EXERCISE BRIEF ▸ Transcribe the material below exactly as it appears.

-- begin --

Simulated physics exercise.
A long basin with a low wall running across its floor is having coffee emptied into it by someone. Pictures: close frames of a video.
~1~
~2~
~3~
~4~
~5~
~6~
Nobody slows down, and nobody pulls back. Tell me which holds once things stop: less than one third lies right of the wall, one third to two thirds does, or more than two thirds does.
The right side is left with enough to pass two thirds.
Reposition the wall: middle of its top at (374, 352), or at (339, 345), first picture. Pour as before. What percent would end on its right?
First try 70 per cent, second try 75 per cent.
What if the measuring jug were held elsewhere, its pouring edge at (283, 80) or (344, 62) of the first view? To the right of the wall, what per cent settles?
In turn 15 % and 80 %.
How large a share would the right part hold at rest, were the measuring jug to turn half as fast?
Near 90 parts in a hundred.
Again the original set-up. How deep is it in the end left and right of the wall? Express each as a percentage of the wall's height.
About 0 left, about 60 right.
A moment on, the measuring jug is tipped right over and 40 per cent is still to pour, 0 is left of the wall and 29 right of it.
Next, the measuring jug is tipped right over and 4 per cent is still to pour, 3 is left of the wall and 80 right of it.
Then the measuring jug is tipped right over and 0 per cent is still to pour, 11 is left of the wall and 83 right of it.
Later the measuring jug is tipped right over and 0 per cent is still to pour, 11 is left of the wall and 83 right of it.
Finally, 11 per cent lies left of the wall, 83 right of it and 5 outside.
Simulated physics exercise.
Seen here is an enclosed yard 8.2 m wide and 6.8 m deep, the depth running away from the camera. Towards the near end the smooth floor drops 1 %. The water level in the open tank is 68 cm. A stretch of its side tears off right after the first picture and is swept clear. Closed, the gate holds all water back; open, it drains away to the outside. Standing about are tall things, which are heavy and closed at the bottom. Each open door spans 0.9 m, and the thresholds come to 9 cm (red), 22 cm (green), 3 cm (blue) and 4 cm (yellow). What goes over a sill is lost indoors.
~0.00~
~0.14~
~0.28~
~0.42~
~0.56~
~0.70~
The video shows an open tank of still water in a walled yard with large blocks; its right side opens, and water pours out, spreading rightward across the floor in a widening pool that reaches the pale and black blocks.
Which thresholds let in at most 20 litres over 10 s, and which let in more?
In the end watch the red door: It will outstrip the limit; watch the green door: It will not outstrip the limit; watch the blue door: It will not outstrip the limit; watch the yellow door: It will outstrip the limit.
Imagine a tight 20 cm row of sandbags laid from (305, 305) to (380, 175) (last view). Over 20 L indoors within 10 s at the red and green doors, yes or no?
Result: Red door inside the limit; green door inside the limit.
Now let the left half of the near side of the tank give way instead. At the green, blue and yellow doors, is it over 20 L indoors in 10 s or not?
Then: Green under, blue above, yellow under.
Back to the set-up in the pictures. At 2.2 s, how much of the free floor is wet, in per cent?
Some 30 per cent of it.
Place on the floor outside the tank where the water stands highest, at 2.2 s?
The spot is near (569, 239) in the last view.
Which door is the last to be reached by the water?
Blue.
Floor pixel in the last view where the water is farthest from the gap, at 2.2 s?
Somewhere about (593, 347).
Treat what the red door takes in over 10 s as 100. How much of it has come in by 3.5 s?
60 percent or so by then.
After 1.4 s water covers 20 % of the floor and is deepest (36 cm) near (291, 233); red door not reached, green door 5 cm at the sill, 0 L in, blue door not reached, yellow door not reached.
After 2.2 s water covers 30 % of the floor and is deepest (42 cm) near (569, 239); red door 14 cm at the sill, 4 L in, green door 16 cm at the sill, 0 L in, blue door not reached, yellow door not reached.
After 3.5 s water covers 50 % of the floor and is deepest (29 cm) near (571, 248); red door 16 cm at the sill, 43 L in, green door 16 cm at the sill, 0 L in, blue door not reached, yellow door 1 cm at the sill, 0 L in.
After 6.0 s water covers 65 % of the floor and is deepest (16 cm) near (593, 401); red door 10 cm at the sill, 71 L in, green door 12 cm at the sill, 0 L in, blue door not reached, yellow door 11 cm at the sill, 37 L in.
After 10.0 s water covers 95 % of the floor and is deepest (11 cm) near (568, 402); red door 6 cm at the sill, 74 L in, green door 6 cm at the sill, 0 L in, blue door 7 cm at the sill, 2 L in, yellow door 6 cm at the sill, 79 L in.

-- end --

RESULT OF THE EXERCISE ▸
Simulated physics exercise.
A long basin with a low wall running across its floor is having coffee emptied into it by someone. Pictures: close frames of a video.
~1~
~2~
~3~
~4~
~5~
~6~
Nobody slows down, and nobody pulls back. Tell me which holds once things stop: less than one third lies right of the wall, one third to two thirds does, or more than two thirds does.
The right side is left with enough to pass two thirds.
Reposition the wall: middle of its top at (374, 352), or at (339, 345), first picture. Pour as before. What percent would end on its right?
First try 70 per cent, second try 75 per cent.
What if the measuring jug were held elsewhere, its pouring edge at (283, 80) or (344, 62) of the first view? To the right of the wall, what per cent settles?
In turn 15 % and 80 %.
How large a share would the right part hold at rest, were the measuring jug to turn half as fast?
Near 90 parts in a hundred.
Again the original set-up. How deep is it in the end left and right of the wall? Express each as a percentage of the wall's height.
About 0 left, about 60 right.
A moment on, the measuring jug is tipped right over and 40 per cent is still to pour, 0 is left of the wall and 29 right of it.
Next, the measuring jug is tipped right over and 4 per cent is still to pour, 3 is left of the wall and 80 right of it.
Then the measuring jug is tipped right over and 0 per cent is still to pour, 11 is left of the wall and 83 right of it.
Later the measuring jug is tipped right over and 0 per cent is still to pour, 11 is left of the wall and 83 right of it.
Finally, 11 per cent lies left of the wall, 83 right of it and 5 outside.
Simulated physics exercise.
Seen here is an enclosed yard 8.2 m wide and 6.8 m deep, the depth running away from the camera. Towards the near end the smooth floor drops 1 %. The water level in the open tank is 68 cm. A stretch of its side tears off right after the first picture and is swept clear. Closed, the gate holds all water back; open, it drains away to the outside. Standing about are tall things, which are heavy and closed at the bottom. Each open door spans 0.9 m, and the thresholds come to 9 cm (red), 22 cm (green), 3 cm (blue) and 4 cm (yellow). What goes over a sill is lost indoors.
~0.00~
~0.14~
~0.28~
~0.42~
~0.56~
~0.70~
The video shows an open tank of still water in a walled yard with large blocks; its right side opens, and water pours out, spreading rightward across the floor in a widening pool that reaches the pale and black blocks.
Which thresholds let in at most 20 litres over 10 s, and which let in more?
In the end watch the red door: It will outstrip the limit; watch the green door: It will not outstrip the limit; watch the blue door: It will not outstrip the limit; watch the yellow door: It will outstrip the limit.
Imagine a tight 20 cm row of sandbags laid from (305, 305) to (380, 175) (last view). Over 20 L indoors within 10 s at the red and green doors, yes or no?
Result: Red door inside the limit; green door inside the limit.
Now let the left half of the near side of the tank give way instead. At the green, blue and yellow doors, is it over 20 L indoors in 10 s or not?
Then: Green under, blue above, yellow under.
Back to the set-up in the pictures. At 2.2 s, how much of the free floor is wet, in per cent?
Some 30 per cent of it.
Place on the floor outside the tank where the water stands highest, at 2.2 s?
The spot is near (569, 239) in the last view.
Which door is the last to be reached by the water?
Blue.
Floor pixel in the last view where the water is farthest from the gap, at 2.2 s?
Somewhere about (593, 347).
Treat what the red door takes in over 10 s as 100. How much of it has come in by 3.5 s?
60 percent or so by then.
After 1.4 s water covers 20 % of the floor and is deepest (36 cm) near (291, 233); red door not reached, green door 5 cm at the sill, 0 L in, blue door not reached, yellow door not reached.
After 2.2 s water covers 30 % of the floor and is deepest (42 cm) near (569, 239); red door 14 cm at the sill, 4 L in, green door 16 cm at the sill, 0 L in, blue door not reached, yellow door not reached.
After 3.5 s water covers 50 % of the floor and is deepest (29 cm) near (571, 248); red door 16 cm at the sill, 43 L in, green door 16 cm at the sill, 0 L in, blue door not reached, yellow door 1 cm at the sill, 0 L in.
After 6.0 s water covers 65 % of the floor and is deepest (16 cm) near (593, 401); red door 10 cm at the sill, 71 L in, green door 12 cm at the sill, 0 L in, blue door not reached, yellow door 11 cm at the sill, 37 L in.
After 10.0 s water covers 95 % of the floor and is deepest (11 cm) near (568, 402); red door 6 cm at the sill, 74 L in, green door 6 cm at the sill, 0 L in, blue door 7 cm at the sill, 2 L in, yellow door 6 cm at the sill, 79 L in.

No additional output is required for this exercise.